Goal of the exercise:
Write the records out again, precisely as they stand.

Given entries:
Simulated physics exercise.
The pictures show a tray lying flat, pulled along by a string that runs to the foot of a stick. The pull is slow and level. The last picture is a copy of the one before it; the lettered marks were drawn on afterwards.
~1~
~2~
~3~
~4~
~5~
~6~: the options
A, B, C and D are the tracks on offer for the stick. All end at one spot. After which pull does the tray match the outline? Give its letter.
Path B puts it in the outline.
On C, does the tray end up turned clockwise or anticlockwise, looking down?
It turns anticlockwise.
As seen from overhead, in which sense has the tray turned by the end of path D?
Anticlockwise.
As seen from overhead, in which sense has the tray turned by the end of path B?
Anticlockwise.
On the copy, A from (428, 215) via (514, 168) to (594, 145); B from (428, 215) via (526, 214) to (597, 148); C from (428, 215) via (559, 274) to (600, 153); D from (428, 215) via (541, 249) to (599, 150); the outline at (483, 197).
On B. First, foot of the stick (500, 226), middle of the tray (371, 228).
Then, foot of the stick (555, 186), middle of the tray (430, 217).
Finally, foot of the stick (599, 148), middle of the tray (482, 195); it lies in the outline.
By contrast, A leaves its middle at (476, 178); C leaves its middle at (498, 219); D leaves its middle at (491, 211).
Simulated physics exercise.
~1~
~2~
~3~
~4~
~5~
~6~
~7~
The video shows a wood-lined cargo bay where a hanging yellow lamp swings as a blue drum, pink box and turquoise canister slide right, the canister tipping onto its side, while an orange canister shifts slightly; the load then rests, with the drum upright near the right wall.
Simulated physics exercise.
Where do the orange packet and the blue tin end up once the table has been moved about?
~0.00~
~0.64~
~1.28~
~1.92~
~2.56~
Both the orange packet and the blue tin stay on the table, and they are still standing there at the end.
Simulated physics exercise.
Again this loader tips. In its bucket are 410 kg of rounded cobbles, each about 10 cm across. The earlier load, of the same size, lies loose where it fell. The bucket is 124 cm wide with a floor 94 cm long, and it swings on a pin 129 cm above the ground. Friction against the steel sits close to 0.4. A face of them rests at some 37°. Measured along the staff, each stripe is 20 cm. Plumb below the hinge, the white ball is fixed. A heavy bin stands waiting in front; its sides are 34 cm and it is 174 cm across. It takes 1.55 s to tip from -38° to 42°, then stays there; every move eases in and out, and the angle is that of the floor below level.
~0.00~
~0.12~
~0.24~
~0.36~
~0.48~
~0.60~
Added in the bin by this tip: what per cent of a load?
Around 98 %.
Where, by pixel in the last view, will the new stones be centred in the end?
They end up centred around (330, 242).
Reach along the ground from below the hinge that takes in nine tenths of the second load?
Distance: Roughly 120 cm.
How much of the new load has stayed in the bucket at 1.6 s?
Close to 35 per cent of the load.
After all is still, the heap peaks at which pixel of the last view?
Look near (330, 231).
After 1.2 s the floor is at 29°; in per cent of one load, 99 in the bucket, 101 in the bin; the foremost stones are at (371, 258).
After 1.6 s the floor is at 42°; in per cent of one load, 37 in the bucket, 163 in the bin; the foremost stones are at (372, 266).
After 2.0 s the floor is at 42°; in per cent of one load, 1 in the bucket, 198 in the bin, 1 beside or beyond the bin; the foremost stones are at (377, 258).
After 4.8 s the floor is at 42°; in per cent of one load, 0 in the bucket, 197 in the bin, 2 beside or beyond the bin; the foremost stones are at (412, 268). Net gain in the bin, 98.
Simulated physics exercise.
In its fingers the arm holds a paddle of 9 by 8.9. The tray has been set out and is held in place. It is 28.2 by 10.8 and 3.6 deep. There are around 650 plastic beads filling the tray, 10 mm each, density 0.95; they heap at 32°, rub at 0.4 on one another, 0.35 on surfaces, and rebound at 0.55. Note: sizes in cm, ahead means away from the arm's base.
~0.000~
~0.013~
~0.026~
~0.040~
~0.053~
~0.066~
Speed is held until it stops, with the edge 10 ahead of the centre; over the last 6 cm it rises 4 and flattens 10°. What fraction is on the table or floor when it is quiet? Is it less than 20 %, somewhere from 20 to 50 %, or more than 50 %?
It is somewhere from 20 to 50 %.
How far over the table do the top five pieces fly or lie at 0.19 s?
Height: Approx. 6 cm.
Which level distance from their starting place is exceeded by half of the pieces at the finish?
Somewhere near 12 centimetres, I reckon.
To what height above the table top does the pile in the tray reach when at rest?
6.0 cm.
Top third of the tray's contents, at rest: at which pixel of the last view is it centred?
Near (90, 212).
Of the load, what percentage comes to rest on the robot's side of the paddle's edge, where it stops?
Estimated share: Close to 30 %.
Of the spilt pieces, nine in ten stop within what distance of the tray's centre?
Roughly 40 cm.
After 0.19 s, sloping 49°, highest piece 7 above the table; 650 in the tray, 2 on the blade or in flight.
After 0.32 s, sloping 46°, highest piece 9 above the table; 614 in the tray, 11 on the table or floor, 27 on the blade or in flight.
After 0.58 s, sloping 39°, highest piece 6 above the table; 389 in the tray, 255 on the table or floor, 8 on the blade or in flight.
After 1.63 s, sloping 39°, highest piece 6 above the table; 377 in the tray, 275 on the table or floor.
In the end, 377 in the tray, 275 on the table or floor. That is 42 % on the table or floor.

Exercise response:
Simulated physics exercise.
The pictures show a tray lying flat, pulled along by a string that runs to the foot of a stick. The pull is slow and level. The last picture is a copy of the one before it; the lettered marks were drawn on afterwards.
~1~
~2~
~3~
~4~
~5~
~6~: the options
A, B, C and D are the tracks on offer for the stick. All end at one spot. After which pull does the tray match the outline? Give its letter.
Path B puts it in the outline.
On C, does the tray end up turned clockwise or anticlockwise, looking down?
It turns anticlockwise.
As seen from overhead, in which sense has the tray turned by the end of path D?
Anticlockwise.
As seen from overhead, in which sense has the tray turned by the end of path B?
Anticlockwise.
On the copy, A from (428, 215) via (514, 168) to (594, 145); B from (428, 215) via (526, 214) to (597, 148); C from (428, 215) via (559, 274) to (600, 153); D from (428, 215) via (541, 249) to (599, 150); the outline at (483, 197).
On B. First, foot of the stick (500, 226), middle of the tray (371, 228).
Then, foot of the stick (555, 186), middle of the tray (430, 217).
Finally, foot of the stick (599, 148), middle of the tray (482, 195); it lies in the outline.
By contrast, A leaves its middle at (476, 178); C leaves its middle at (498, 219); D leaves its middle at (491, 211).
Simulated physics exercise.
~1~
~2~
~3~
~4~
~5~
~6~
~7~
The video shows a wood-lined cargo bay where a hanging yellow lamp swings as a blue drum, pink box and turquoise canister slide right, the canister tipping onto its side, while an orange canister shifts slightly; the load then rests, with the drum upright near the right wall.
Simulated physics exercise.
Where do the orange packet and the blue tin end up once the table has been moved about?
~0.00~
~0.64~
~1.28~
~1.92~
~2.56~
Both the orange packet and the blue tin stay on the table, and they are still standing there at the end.
Simulated physics exercise.
Again this loader tips. In its bucket are 410 kg of rounded cobbles, each about 10 cm across. The earlier load, of the same size, lies loose where it fell. The bucket is 124 cm wide with a floor 94 cm long, and it swings on a pin 129 cm above the ground. Friction against the steel sits close to 0.4. A face of them rests at some 37°. Measured along the staff, each stripe is 20 cm. Plumb below the hinge, the white ball is fixed. A heavy bin stands waiting in front; its sides are 34 cm and it is 174 cm across. It takes 1.55 s to tip from -38° to 42°, then stays there; every move eases in and out, and the angle is that of the floor below level.
~0.00~
~0.12~
~0.24~
~0.36~
~0.48~
~0.60~
Added in the bin by this tip: what per cent of a load?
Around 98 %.
Where, by pixel in the last view, will the new stones be centred in the end?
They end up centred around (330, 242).
Reach along the ground from below the hinge that takes in nine tenths of the second load?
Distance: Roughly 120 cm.
How much of the new load has stayed in the bucket at 1.6 s?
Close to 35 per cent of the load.
After all is still, the heap peaks at which pixel of the last view?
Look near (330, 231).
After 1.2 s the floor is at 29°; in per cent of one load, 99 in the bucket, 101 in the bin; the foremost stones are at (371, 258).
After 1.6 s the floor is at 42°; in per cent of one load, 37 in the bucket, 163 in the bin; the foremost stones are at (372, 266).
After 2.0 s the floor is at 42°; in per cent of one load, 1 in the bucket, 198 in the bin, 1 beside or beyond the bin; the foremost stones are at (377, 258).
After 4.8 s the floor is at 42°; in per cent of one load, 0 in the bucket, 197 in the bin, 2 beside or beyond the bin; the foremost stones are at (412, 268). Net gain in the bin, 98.
Simulated physics exercise.
In its fingers the arm holds a paddle of 9 by 8.9. The tray has been set out and is held in place. It is 28.2 by 10.8 and 3.6 deep. There are around 650 plastic beads filling the tray, 10 mm each, density 0.95; they heap at 32°, rub at 0.4 on one another, 0.35 on surfaces, and rebound at 0.55. Note: sizes in cm, ahead means away from the arm's base.
~0.000~
~0.013~
~0.026~
~0.040~
~0.053~
~0.066~
Speed is held until it stops, with the edge 10 ahead of the centre; over the last 6 cm it rises 4 and flattens 10°. What fraction is on the table or floor when it is quiet? Is it less than 20 %, somewhere from 20 to 50 %, or more than 50 %?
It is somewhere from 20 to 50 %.
How far over the table do the top five pieces fly or lie at 0.19 s?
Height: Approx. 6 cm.
Which level distance from their starting place is exceeded by half of the pieces at the finish?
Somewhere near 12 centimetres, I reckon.
To what height above the table top does the pile in the tray reach when at rest?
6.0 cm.
Top third of the tray's contents, at rest: at which pixel of the last view is it centred?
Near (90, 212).
Of the load, what percentage comes to rest on the robot's side of the paddle's edge, where it stops?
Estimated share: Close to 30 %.
Of the spilt pieces, nine in ten stop within what distance of the tray's centre?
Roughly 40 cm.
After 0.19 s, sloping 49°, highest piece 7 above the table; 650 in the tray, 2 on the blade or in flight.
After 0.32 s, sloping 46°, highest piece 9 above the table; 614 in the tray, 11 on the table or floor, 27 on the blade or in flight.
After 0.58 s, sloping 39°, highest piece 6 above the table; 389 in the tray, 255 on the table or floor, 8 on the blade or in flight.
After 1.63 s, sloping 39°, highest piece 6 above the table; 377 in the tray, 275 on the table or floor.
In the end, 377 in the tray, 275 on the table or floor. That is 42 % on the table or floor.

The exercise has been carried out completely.